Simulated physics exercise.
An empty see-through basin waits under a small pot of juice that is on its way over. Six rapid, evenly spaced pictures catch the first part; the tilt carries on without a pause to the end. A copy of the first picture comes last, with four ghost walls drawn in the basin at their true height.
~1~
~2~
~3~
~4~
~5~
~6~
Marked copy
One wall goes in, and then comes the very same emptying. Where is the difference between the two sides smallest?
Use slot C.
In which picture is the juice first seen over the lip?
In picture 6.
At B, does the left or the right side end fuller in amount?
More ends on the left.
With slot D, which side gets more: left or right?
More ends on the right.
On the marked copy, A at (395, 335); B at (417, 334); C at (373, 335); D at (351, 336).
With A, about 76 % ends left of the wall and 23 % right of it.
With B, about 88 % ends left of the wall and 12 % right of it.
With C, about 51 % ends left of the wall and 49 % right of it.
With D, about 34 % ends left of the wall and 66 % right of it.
------------
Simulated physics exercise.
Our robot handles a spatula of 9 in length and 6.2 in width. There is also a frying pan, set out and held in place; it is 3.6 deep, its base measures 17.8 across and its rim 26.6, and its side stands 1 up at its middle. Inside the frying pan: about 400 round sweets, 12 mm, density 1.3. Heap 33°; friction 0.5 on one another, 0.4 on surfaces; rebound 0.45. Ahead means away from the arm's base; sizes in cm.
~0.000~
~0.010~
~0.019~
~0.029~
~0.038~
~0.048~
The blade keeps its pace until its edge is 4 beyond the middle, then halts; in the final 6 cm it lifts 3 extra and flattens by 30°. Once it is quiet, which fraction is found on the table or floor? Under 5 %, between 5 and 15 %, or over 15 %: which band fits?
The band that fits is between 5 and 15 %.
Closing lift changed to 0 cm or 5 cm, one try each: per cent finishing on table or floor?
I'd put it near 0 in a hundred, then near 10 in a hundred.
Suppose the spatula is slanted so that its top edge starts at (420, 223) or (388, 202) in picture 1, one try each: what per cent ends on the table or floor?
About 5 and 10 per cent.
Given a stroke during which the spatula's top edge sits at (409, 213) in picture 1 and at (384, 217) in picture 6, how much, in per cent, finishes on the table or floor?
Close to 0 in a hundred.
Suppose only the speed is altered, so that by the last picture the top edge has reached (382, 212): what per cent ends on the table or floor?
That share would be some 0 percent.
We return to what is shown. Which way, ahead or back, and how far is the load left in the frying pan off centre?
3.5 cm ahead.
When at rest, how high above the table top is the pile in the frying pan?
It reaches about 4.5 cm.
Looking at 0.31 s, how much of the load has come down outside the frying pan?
------------
§ Job
From the entries above, extract only the lines running from the one containing "When at rest, how" through the one containing "Looking at 0.31", inclusive.

§ The output
When at rest, how high above the table top is the pile in the frying pan?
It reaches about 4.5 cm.
Looking at 0.31 s, how much of the load has come down outside the frying pan?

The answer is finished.